*To do*.
The data below should be restated word for word, with every picture omitted.

*Source material*.
-------------------------

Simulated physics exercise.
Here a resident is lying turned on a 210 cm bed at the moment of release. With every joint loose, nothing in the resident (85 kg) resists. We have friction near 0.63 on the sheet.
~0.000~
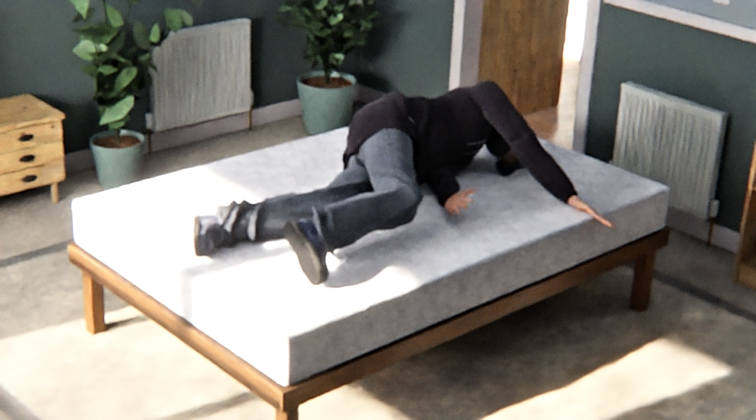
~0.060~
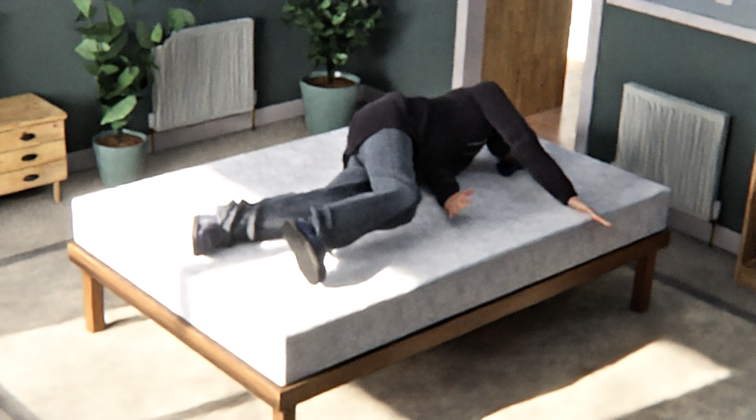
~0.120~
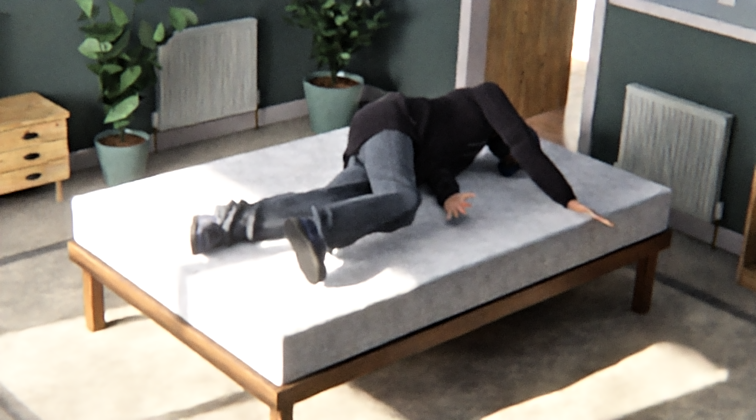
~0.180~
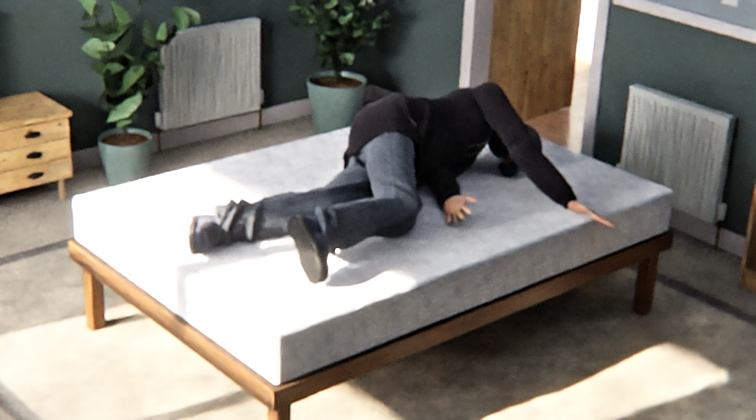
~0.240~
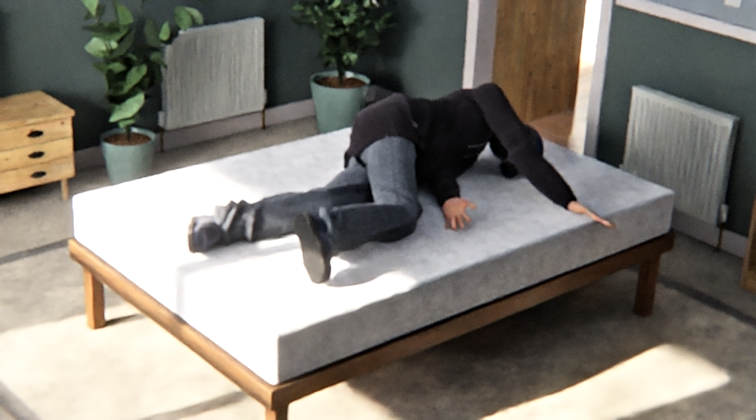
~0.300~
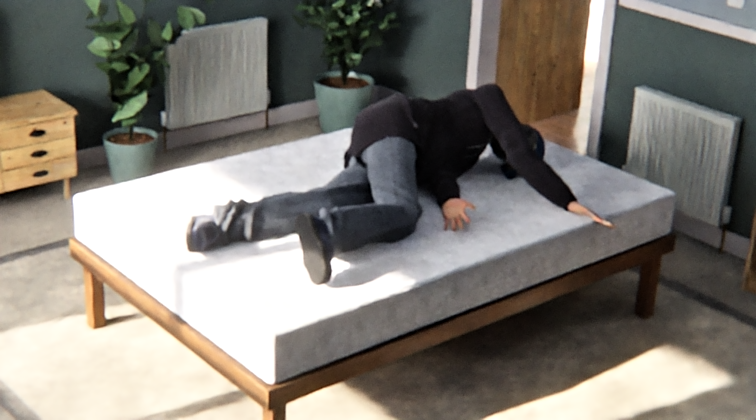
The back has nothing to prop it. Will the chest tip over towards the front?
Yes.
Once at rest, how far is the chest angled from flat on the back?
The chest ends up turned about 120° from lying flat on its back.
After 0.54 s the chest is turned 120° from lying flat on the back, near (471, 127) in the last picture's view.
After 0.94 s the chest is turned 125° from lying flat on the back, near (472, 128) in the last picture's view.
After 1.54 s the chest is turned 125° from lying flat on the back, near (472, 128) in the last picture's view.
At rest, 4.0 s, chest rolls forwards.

-------------------------

*Reply to the exercise*.
Simulated physics exercise.
Here a resident is lying turned on a 210 cm bed at the moment of release. With every joint loose, nothing in the resident (85 kg) resists. We have friction near 0.63 on the sheet.
~0.000~
~0.060~
~0.120~
~0.180~
~0.240~
~0.300~
The back has nothing to prop it. Will the chest tip over towards the front?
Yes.
Once at rest, how far is the chest angled from flat on the back?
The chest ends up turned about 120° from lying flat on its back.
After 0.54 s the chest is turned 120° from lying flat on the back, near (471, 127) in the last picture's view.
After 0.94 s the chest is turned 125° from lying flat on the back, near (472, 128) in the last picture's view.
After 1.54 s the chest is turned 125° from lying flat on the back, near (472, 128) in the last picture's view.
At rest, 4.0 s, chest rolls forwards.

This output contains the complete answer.